§ DESCRIPTION OF THE TASK: Locate the string "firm" in the listing below. Copy every line where it is found.
[PROVIDED RECORDS start]
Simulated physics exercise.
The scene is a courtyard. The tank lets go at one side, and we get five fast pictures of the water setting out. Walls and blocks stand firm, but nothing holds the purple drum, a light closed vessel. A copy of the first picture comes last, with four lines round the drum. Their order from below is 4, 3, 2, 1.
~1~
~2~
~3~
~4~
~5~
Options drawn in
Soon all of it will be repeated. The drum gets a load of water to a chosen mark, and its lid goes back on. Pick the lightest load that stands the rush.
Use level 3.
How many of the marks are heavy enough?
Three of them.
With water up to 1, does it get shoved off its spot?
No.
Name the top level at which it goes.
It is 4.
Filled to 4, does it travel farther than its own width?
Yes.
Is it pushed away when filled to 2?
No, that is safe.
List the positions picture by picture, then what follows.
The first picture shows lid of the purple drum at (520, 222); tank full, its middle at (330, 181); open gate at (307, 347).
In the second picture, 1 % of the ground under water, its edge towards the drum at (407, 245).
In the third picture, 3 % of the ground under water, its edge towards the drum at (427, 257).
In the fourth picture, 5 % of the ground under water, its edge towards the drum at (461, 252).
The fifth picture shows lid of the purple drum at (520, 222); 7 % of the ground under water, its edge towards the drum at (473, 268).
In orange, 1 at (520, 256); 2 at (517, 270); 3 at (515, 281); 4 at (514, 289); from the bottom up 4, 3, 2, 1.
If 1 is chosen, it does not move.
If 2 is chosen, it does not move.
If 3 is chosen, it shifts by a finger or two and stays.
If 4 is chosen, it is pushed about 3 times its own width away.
[PROVIDED RECORDS end]
[PROVIDED RECORDS start]
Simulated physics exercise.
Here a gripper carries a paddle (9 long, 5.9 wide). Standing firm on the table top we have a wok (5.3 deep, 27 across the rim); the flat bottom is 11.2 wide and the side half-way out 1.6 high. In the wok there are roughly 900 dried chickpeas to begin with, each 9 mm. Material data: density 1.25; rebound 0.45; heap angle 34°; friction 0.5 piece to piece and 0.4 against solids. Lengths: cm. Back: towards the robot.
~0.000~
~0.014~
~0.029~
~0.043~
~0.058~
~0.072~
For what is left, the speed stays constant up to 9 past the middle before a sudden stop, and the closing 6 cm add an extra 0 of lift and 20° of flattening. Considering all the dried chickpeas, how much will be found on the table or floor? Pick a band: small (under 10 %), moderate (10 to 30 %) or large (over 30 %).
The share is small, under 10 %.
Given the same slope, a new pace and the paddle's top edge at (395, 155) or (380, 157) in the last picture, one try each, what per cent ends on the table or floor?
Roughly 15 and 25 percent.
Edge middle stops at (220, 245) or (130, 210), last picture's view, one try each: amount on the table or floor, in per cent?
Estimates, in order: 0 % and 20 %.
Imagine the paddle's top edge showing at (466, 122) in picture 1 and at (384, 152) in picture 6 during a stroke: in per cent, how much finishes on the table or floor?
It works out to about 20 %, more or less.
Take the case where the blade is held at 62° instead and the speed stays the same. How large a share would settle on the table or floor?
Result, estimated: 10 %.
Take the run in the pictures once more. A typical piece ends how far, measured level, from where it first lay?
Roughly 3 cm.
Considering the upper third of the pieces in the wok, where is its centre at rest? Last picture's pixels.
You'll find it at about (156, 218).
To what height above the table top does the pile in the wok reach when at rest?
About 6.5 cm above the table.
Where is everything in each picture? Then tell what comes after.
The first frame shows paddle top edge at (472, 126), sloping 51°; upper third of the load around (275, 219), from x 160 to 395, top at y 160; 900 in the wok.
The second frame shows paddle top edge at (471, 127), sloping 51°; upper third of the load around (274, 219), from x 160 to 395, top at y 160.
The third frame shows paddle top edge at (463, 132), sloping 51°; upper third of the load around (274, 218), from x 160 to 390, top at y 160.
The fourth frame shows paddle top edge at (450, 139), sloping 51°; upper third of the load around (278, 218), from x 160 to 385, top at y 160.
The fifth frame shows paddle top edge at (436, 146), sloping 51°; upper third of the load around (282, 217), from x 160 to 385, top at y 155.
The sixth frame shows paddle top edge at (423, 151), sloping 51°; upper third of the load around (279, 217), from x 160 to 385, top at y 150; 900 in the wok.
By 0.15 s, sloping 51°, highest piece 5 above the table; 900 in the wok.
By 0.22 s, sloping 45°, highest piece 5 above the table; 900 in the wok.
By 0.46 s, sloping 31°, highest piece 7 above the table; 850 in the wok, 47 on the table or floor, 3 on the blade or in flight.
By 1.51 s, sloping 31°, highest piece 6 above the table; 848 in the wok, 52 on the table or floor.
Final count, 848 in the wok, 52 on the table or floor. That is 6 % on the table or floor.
[PROVIDED RECORDS end]
§ EXERCISE RESPONSE:
The scene is a courtyard. The tank lets go at one side, and we get five fast pictures of the water setting out. Walls and blocks stand firm, but nothing holds the purple drum, a light closed vessel. A copy of the first picture comes last, with four lines round the drum. Their order from below is 4, 3, 2, 1.
Here a gripper carries a paddle (9 long, 5.9 wide). Standing firm on the table top we have a wok (5.3 deep, 27 across the rim); the flat bottom is 11.2 wide and the side half-way out 1.6 high. In the wok there are roughly 900 dried chickpeas to begin with, each 9 mm. Material data: density 1.25; rebound 0.45; heap angle 34°; friction 0.5 piece to piece and 0.4 against solids. Lengths: cm. Back: towards the robot.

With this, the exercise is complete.